**What you have to do**
Check each line of the records below for the word "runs" and copy those where it appears.

------ Material for this exercise ------

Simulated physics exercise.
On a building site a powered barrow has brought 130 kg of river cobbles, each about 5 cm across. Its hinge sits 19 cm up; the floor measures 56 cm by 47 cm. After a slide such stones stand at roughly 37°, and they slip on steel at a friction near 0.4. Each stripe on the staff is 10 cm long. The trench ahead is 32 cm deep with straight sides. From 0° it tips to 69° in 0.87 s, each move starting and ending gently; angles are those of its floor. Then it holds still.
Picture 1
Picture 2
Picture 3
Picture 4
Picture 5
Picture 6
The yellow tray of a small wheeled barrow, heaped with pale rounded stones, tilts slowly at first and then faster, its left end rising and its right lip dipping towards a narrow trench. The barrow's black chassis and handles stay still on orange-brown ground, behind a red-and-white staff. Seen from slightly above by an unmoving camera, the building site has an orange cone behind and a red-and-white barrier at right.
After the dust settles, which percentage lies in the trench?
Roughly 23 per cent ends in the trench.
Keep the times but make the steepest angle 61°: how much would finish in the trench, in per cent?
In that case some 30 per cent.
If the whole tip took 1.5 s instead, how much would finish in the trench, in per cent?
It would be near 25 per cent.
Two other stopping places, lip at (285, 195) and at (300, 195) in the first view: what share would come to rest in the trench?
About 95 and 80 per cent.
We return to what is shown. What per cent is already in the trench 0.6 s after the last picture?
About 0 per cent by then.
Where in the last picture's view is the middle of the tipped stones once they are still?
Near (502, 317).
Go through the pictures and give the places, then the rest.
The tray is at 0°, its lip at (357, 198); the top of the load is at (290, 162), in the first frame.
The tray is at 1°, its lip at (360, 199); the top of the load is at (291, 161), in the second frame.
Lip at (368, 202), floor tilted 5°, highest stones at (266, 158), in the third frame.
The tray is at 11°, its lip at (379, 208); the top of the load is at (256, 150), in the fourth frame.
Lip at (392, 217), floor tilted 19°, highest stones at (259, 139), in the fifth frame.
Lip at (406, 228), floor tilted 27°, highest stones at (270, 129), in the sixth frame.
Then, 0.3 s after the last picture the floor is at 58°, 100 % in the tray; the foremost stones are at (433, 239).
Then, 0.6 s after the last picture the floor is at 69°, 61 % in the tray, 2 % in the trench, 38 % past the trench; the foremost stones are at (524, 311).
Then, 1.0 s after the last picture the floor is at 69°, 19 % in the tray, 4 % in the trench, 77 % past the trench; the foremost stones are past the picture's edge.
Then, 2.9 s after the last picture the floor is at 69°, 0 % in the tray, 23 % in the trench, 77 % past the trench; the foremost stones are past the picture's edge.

------
------ Material for this exercise ------

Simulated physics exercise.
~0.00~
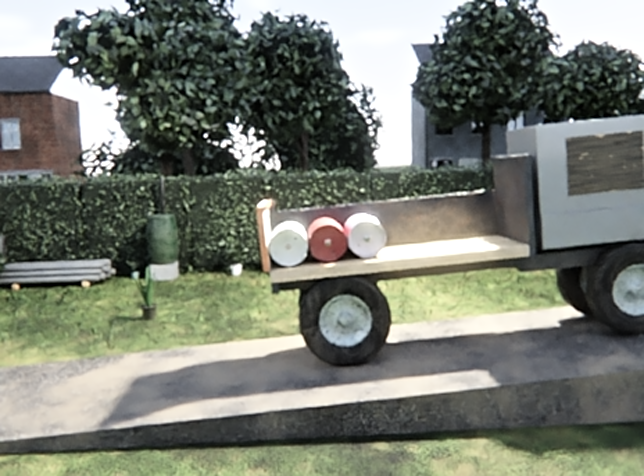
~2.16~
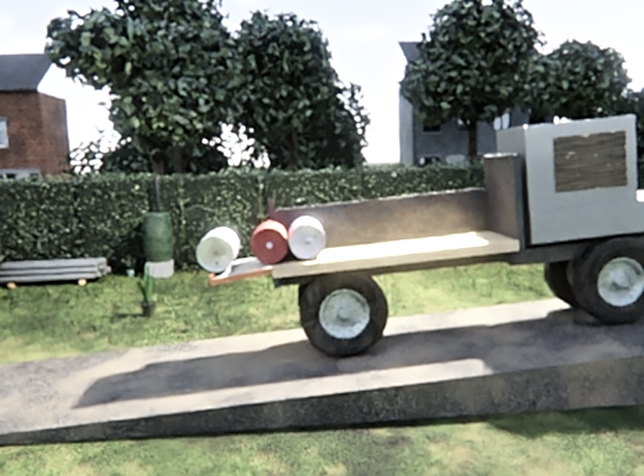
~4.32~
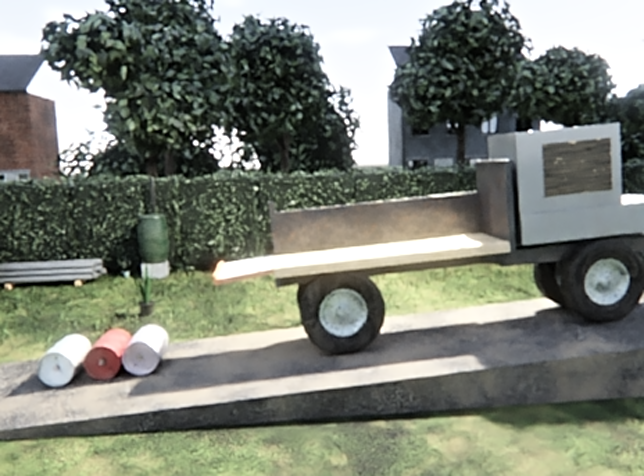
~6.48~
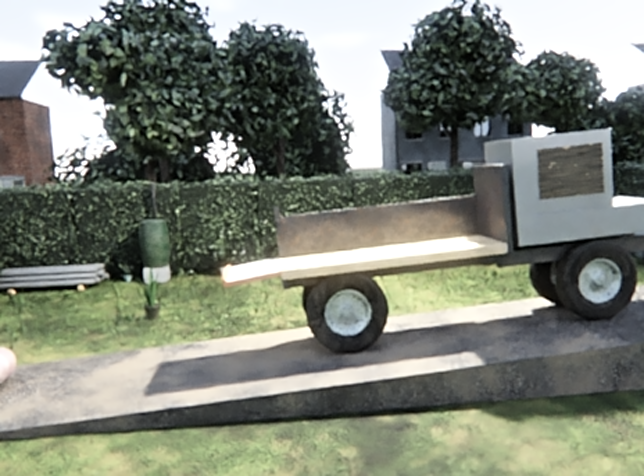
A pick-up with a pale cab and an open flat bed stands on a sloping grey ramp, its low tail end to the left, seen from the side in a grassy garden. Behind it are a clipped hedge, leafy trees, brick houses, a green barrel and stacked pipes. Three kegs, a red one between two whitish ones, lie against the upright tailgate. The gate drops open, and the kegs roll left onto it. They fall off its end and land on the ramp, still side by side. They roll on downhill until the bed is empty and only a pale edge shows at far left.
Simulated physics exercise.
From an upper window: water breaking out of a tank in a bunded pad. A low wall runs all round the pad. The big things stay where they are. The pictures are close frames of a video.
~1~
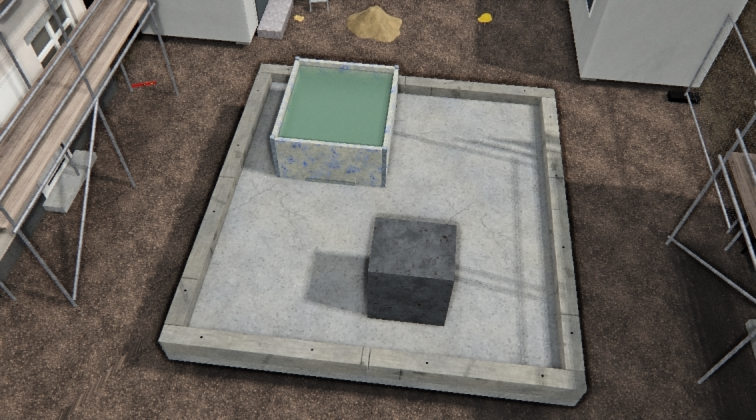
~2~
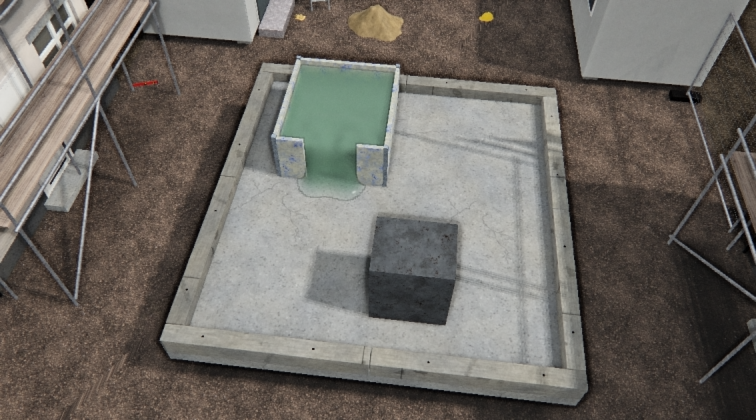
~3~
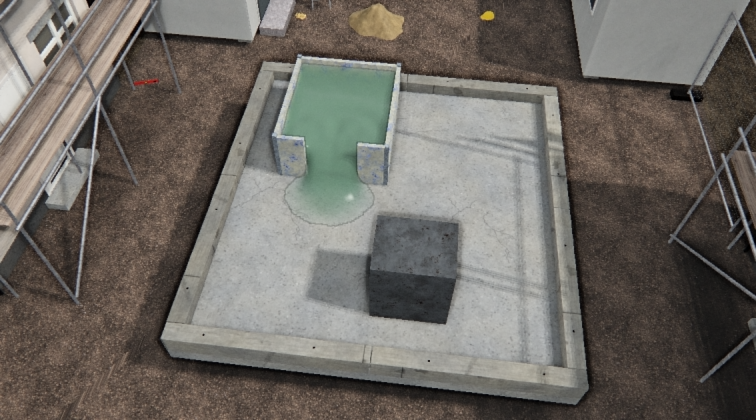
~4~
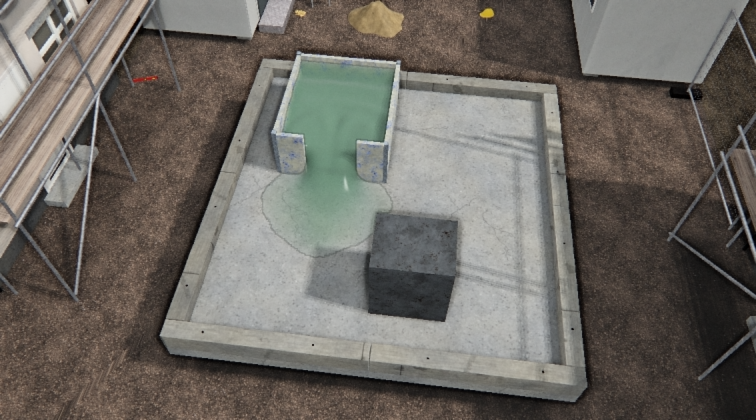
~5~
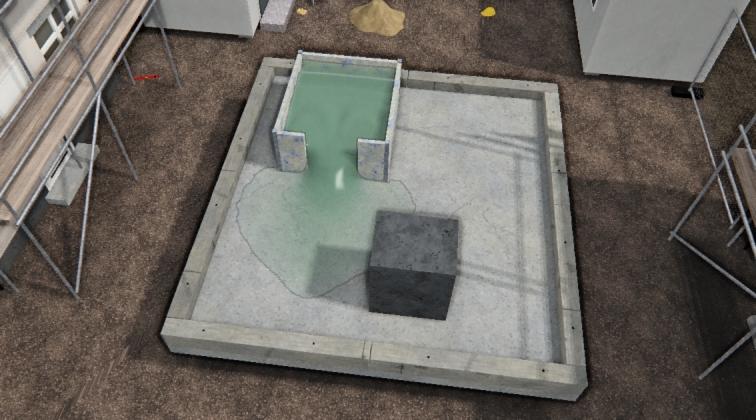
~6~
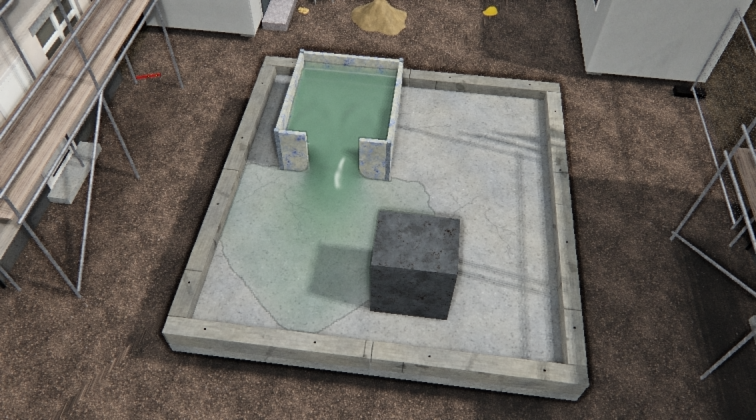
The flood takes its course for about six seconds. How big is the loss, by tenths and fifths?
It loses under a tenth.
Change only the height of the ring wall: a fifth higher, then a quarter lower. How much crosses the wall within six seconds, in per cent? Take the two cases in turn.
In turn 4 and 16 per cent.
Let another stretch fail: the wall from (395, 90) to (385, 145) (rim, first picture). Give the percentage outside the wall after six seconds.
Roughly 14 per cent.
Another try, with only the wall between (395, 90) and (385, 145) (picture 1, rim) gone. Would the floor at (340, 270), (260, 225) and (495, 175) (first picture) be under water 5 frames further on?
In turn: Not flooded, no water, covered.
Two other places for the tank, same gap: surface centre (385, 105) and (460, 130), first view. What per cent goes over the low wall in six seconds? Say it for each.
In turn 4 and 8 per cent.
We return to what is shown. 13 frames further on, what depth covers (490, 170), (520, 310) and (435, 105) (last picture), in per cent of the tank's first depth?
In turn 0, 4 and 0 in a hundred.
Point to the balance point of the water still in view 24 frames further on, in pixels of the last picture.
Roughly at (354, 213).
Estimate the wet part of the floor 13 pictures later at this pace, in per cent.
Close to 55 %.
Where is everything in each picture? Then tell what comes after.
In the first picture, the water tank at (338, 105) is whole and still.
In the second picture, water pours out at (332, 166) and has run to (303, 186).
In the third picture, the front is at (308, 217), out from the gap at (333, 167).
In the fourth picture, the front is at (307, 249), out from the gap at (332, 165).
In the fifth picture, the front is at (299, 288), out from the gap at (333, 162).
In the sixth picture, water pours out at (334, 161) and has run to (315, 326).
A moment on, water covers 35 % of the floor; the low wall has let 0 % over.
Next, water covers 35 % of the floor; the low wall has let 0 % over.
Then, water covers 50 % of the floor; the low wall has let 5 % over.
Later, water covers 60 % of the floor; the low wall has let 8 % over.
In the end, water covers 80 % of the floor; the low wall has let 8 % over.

------
------ Material for this exercise ------

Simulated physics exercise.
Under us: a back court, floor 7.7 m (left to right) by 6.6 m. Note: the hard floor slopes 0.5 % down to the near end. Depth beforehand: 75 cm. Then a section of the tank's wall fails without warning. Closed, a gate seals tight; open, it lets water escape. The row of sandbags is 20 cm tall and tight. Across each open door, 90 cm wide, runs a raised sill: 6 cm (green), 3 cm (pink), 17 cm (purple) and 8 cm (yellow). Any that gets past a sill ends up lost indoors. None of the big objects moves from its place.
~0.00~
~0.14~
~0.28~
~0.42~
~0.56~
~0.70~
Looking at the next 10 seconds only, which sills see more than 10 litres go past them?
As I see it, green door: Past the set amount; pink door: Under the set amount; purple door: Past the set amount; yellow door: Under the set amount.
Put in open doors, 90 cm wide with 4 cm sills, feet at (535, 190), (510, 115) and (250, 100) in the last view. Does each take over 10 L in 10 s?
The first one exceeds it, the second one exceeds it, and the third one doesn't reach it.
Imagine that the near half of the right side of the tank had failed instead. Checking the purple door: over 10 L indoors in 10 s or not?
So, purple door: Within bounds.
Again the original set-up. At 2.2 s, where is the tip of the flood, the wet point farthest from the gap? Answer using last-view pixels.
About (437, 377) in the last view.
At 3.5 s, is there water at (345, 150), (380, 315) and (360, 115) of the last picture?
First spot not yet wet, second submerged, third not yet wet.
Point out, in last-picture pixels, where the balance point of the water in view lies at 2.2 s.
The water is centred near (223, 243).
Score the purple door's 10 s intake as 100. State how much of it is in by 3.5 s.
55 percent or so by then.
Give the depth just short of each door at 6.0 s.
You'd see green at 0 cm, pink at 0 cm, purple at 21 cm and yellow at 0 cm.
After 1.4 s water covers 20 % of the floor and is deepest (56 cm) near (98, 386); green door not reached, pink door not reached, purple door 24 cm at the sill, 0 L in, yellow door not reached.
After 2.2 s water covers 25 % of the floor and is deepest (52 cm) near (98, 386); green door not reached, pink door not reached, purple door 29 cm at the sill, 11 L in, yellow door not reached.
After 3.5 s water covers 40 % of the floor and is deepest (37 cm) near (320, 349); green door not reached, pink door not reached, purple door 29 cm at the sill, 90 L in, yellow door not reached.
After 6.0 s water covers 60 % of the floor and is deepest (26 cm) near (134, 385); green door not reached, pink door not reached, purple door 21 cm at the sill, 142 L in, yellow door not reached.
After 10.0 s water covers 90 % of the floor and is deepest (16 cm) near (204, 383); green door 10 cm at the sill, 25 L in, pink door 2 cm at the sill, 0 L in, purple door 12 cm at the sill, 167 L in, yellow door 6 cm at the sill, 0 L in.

------

**Written response**
From an upper window: water breaking out of a tank in a bunded pad. A low wall runs all round the pad. The big things stay where they are. The pictures are close frames of a video.
Under us: a back court, floor 7.7 m (left to right) by 6.6 m. Note: the hard floor slopes 0.5 % down to the near end. Depth beforehand: 75 cm. Then a section of the tank's wall fails without warning. Closed, a gate seals tight; open, it lets water escape. The row of sandbags is 20 cm tall and tight. Across each open door, 90 cm wide, runs a raised sill: 6 cm (green), 3 cm (pink), 17 cm (purple) and 8 cm (yellow). Any that gets past a sill ends up lost indoors. None of the big objects moves from its place.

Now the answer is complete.